Your objective:
Write out every line of the material exactly as it appears.

Recorded data:
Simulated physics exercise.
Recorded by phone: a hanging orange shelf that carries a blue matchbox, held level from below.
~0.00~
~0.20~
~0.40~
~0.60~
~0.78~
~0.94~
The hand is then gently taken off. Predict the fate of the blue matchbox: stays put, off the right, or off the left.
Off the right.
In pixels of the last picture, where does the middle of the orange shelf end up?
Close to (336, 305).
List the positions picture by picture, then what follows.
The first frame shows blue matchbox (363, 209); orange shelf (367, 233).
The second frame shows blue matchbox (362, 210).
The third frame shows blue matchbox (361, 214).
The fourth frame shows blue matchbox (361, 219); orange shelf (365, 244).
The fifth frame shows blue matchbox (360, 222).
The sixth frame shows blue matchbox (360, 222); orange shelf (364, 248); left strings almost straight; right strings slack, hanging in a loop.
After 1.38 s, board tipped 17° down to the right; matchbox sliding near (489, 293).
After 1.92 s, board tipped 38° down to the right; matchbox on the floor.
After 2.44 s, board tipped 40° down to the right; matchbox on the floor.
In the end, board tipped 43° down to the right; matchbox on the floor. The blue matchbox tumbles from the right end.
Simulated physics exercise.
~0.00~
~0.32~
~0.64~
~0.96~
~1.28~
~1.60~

Solution to the problem:
Simulated physics exercise.
Recorded by phone: a hanging orange shelf that carries a blue matchbox, held level from below.
~0.00~
~0.20~
~0.40~
~0.60~
~0.78~
~0.94~
The hand is then gently taken off. Predict the fate of the blue matchbox: stays put, off the right, or off the left.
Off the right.
In pixels of the last picture, where does the middle of the orange shelf end up?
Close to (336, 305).
List the positions picture by picture, then what follows.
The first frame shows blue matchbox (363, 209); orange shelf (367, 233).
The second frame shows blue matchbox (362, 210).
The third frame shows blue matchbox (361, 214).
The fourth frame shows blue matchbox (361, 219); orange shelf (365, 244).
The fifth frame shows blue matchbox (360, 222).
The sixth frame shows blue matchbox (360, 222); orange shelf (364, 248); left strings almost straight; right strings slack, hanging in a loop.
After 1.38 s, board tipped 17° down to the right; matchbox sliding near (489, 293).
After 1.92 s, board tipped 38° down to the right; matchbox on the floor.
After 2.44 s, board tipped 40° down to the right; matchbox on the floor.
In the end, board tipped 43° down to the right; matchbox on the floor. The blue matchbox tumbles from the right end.
Simulated physics exercise.
~0.00~
~0.32~
~0.64~
~0.96~
~1.28~
~1.60~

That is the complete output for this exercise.